Begin at the line that contains "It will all", stop after the line that contains "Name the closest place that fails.", and reproduce only that span, unaltered.

======== ITEMS

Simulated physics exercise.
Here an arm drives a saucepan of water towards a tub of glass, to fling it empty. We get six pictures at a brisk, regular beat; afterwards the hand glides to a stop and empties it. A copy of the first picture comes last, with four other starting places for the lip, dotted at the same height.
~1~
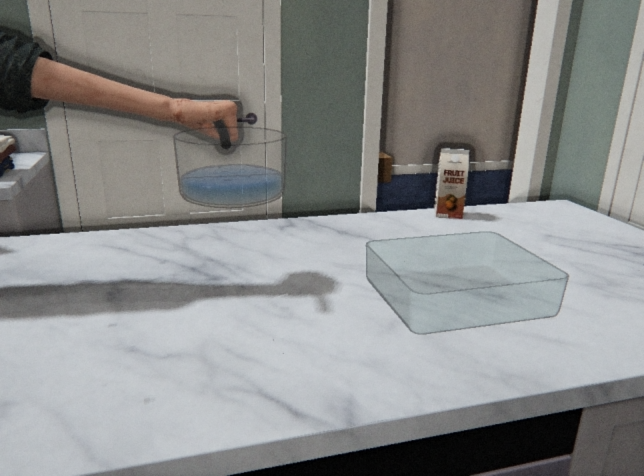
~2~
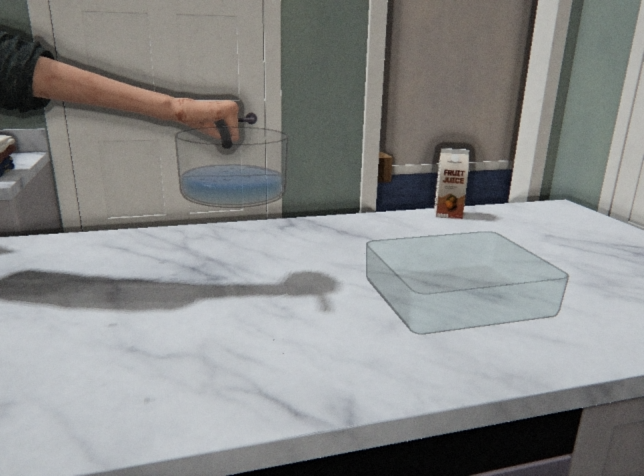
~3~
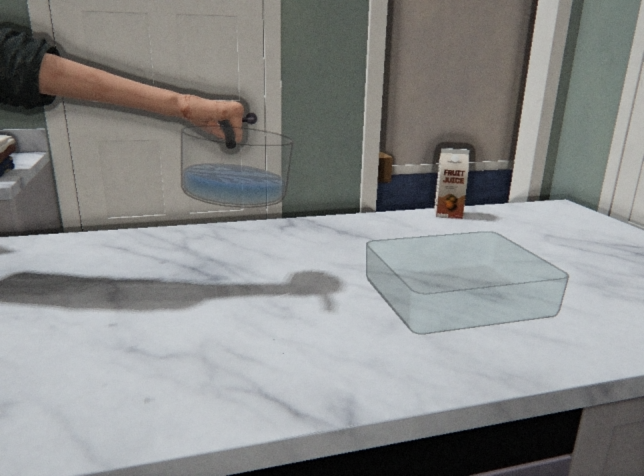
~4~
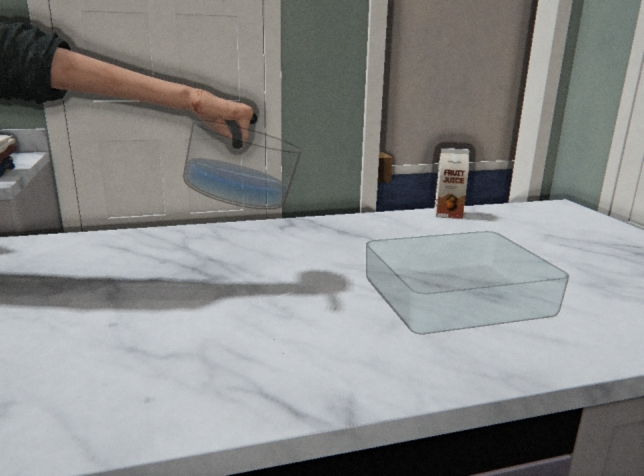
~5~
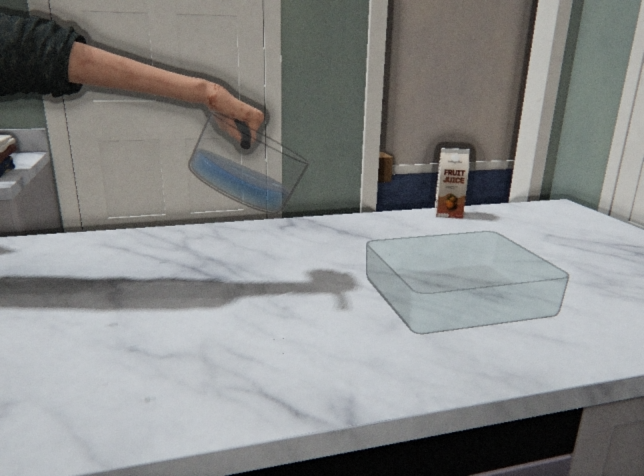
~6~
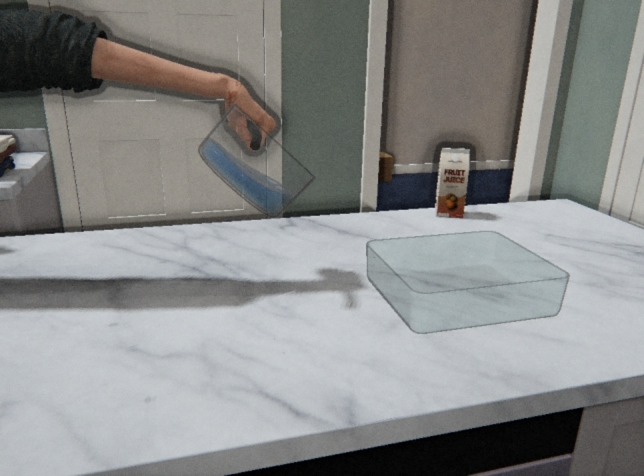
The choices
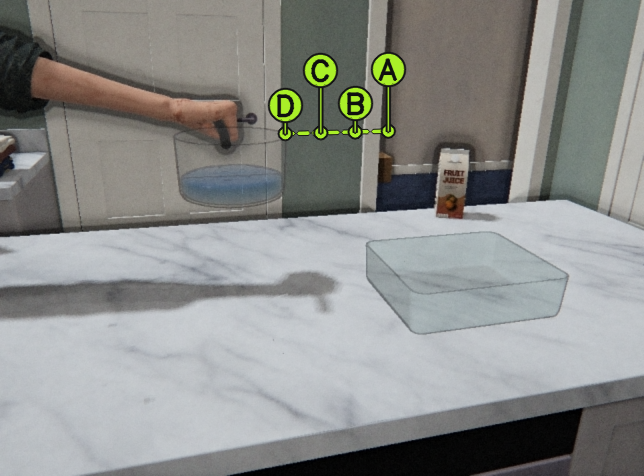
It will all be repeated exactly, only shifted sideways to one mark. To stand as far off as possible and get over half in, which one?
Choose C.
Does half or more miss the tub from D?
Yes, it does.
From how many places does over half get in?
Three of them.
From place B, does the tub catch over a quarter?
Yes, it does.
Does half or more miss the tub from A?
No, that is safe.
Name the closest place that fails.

================
======== ITEMS

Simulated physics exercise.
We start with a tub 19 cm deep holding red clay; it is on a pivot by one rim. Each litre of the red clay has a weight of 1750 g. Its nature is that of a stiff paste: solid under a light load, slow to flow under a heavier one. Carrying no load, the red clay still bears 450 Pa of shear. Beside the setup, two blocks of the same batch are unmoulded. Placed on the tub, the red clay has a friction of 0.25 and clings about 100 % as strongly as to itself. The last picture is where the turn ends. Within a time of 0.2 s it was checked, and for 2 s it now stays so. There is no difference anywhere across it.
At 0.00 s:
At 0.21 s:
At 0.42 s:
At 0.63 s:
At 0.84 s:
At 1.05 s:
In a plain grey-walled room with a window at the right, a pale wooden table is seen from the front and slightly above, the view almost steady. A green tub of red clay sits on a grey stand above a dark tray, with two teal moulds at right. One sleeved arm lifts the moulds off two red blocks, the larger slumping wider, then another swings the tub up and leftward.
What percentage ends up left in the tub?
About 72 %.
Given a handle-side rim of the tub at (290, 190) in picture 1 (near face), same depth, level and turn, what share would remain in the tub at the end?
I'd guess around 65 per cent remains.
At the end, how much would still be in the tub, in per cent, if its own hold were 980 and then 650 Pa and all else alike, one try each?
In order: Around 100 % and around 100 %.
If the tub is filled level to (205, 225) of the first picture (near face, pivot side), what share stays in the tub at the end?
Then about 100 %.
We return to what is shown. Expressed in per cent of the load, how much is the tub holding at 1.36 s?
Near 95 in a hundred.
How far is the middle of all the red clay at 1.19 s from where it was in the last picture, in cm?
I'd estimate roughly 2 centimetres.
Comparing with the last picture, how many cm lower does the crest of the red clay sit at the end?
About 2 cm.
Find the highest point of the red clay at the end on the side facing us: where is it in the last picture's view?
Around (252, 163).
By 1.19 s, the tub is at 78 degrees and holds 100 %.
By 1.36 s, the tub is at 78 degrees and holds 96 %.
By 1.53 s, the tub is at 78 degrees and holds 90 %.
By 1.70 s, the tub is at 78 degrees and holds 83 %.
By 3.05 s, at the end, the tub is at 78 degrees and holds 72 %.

================

TASK RESPONSE —
It will all be repeated exactly, only shifted sideways to one mark. To stand as far off as possible and get over half in, which one?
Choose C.
Does half or more miss the tub from D?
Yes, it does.
From how many places does over half get in?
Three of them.
From place B, does the tub catch over a quarter?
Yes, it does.
Does half or more miss the tub from A?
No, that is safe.
Name the closest place that fails.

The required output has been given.